• _PROVIDED INFORMATION_:
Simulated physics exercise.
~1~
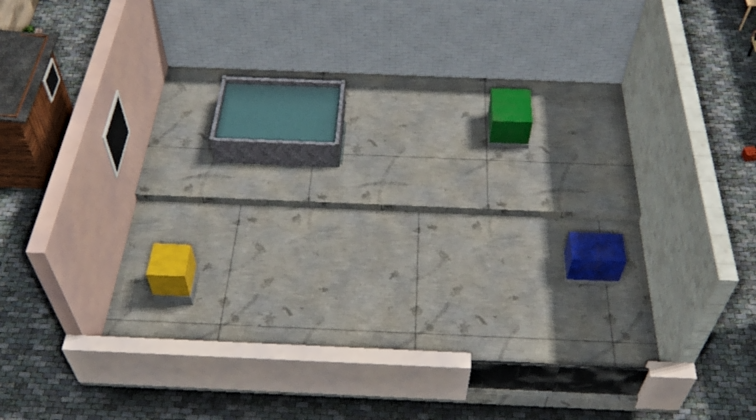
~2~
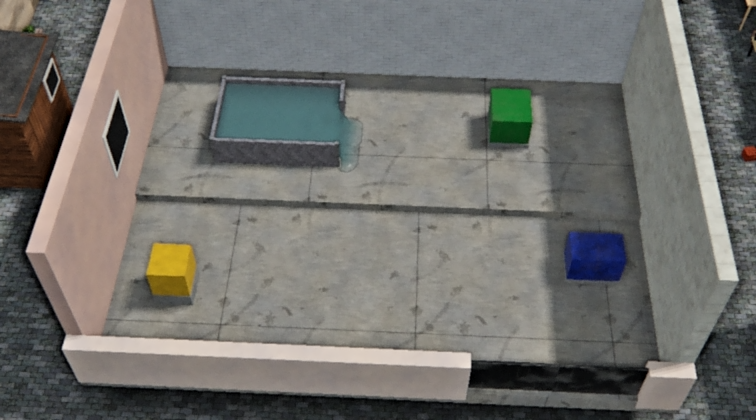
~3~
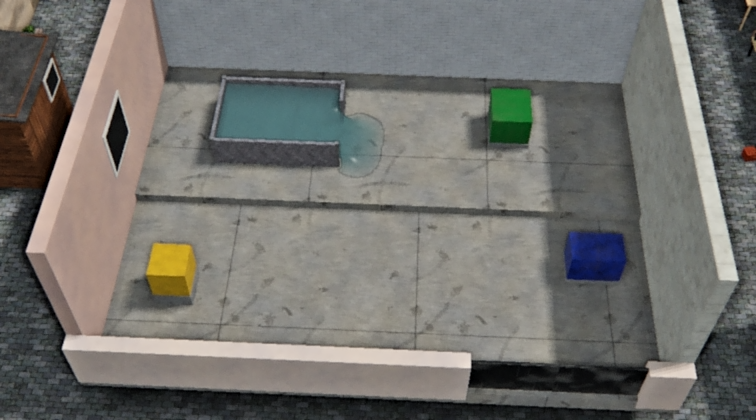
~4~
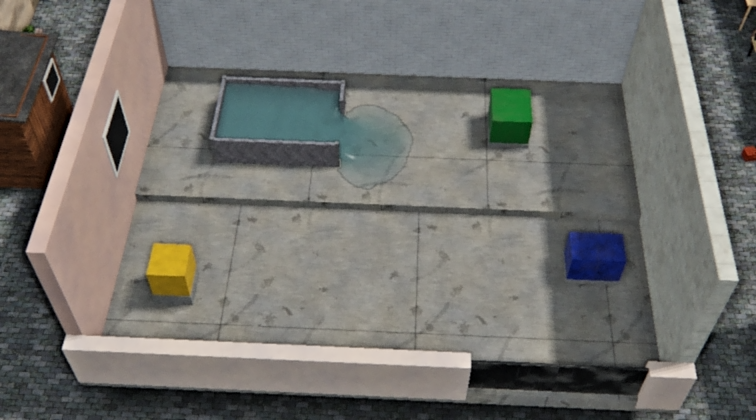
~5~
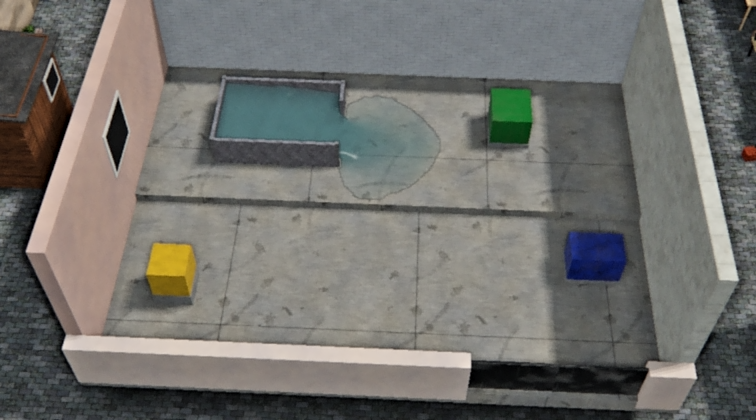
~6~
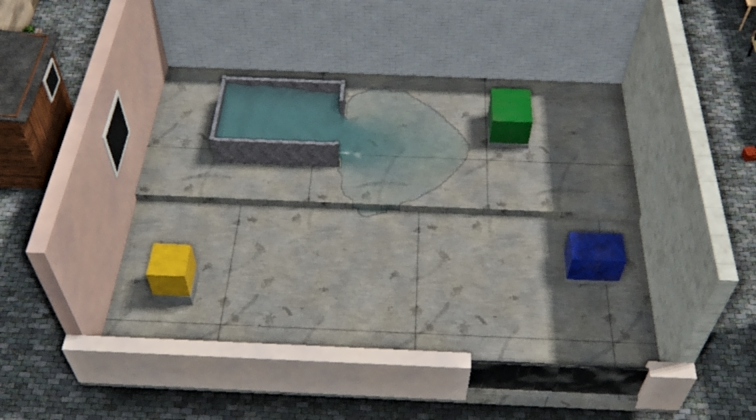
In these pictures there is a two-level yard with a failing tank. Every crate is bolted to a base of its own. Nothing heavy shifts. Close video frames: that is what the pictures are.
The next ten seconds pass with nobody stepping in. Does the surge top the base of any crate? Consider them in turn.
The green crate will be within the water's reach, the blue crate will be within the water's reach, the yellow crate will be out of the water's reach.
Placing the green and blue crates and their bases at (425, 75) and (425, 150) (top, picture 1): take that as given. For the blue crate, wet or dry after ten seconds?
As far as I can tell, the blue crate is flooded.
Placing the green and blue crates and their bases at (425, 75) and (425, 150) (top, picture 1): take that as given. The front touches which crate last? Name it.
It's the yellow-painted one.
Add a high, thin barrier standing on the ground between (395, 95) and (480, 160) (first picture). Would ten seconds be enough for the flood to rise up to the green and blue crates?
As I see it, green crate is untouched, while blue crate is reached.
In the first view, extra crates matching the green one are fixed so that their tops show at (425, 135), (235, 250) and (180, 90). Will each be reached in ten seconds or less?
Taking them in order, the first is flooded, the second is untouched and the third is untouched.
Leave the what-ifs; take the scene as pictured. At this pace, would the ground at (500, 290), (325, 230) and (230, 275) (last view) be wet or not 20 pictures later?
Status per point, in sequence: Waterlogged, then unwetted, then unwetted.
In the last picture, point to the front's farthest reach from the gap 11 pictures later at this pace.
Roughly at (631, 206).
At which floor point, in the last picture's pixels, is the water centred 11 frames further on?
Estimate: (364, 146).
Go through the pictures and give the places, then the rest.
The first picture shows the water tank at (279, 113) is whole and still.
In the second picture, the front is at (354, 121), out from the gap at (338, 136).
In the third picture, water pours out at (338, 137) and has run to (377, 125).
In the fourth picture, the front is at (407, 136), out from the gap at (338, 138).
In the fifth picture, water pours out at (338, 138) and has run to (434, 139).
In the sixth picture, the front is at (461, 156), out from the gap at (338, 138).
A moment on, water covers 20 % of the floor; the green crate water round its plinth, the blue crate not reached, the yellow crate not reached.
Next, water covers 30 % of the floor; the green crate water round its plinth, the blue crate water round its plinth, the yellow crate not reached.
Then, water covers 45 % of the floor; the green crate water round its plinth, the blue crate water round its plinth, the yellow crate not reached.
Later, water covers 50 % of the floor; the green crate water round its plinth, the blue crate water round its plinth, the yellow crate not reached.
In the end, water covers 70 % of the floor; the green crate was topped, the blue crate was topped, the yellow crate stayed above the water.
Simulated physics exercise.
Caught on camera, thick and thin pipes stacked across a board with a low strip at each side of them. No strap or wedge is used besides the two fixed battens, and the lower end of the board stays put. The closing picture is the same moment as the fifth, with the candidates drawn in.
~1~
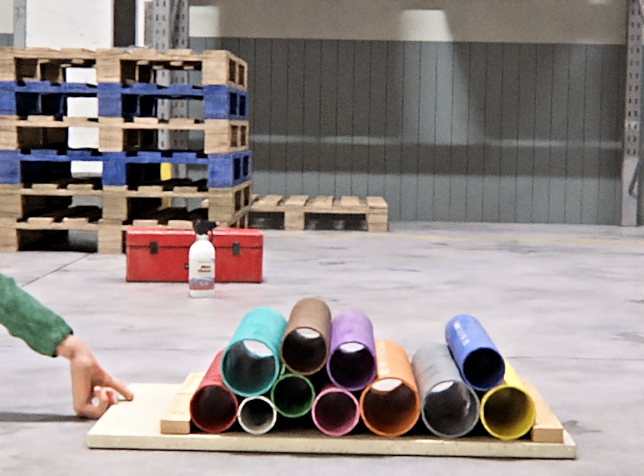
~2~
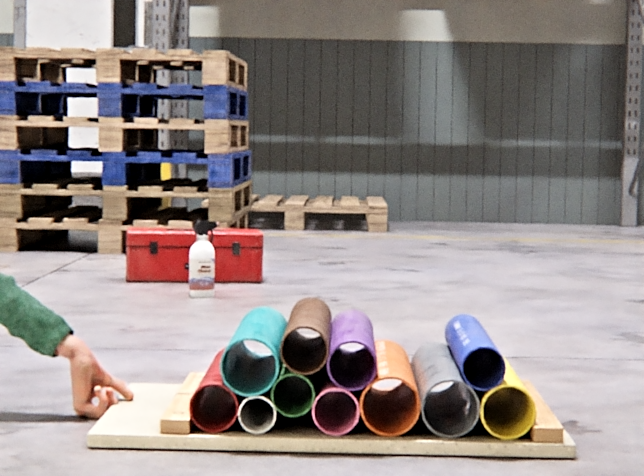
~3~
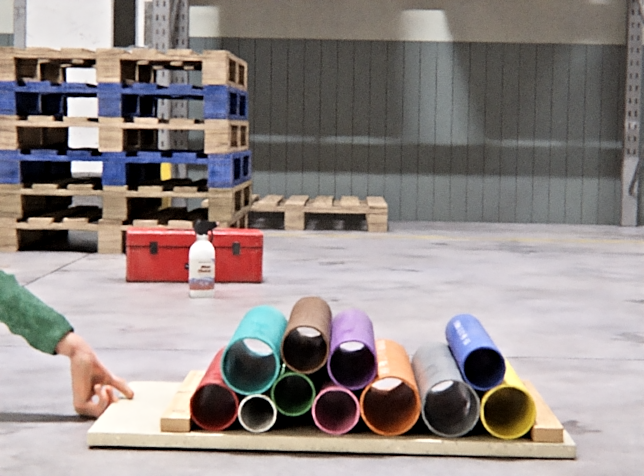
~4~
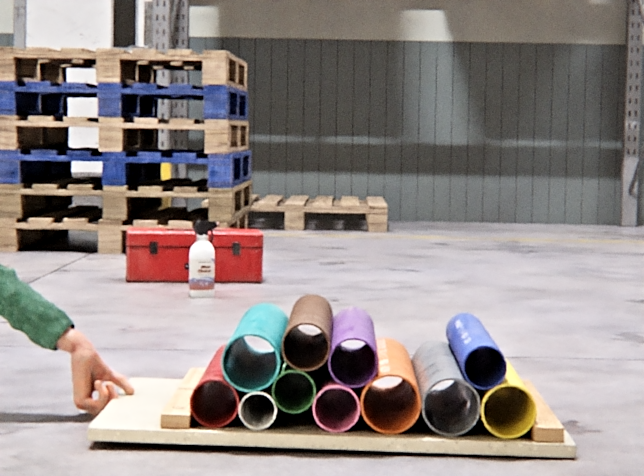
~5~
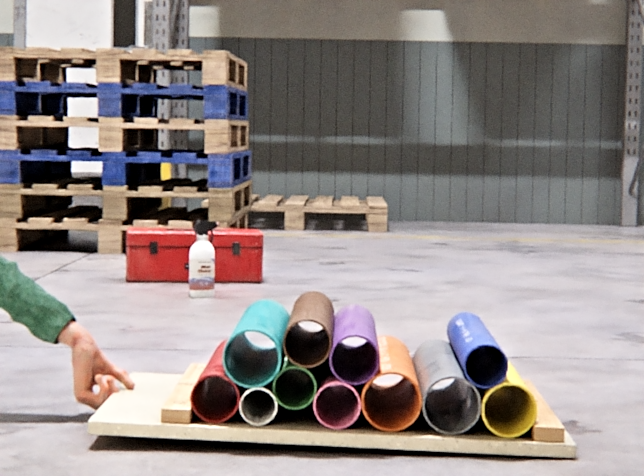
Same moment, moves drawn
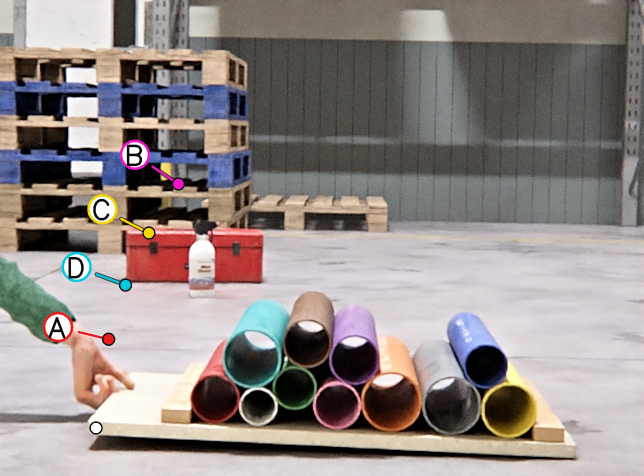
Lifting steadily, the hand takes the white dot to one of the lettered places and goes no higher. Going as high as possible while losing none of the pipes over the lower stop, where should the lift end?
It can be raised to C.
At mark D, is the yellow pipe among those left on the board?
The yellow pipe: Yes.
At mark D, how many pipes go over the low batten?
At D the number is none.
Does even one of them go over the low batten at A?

• _INSTRUCTIONS FOR THE TASK_:
Copy out all of the material exactly as written, without its pictures.

• _REPLY TO THE EXERCISE_:
Simulated physics exercise.
~1~
~2~
~3~
~4~
~5~
~6~
In these pictures there is a two-level yard with a failing tank. Every crate is bolted to a base of its own. Nothing heavy shifts. Close video frames: that is what the pictures are.
The next ten seconds pass with nobody stepping in. Does the surge top the base of any crate? Consider them in turn.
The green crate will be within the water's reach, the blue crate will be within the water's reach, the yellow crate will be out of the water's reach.
Placing the green and blue crates and their bases at (425, 75) and (425, 150) (top, picture 1): take that as given. For the blue crate, wet or dry after ten seconds?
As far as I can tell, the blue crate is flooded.
Placing the green and blue crates and their bases at (425, 75) and (425, 150) (top, picture 1): take that as given. The front touches which crate last? Name it.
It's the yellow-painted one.
Add a high, thin barrier standing on the ground between (395, 95) and (480, 160) (first picture). Would ten seconds be enough for the flood to rise up to the green and blue crates?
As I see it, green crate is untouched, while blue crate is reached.
In the first view, extra crates matching the green one are fixed so that their tops show at (425, 135), (235, 250) and (180, 90). Will each be reached in ten seconds or less?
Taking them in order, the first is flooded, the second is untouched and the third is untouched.
Leave the what-ifs; take the scene as pictured. At this pace, would the ground at (500, 290), (325, 230) and (230, 275) (last view) be wet or not 20 pictures later?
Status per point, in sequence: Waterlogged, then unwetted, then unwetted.
In the last picture, point to the front's farthest reach from the gap 11 pictures later at this pace.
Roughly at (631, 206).
At which floor point, in the last picture's pixels, is the water centred 11 frames further on?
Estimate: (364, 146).
Go through the pictures and give the places, then the rest.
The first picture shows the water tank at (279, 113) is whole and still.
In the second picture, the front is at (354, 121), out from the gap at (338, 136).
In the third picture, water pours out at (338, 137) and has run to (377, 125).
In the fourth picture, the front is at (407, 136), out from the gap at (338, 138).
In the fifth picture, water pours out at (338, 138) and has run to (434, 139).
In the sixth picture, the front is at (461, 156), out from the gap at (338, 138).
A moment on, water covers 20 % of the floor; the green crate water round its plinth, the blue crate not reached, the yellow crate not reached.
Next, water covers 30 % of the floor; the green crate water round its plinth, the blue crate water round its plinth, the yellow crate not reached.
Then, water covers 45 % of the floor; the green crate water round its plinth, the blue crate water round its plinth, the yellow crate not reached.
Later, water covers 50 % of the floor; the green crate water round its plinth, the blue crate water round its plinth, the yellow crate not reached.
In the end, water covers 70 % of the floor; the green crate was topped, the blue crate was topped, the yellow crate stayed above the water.
Simulated physics exercise.
Caught on camera, thick and thin pipes stacked across a board with a low strip at each side of them. No strap or wedge is used besides the two fixed battens, and the lower end of the board stays put. The closing picture is the same moment as the fifth, with the candidates drawn in.
~1~
~2~
~3~
~4~
~5~
Same moment, moves drawn
Lifting steadily, the hand takes the white dot to one of the lettered places and goes no higher. Going as high as possible while losing none of the pipes over the lower stop, where should the lift end?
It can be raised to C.
At mark D, is the yellow pipe among those left on the board?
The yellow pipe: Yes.
At mark D, how many pipes go over the low batten?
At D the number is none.
Does even one of them go over the low batten at A?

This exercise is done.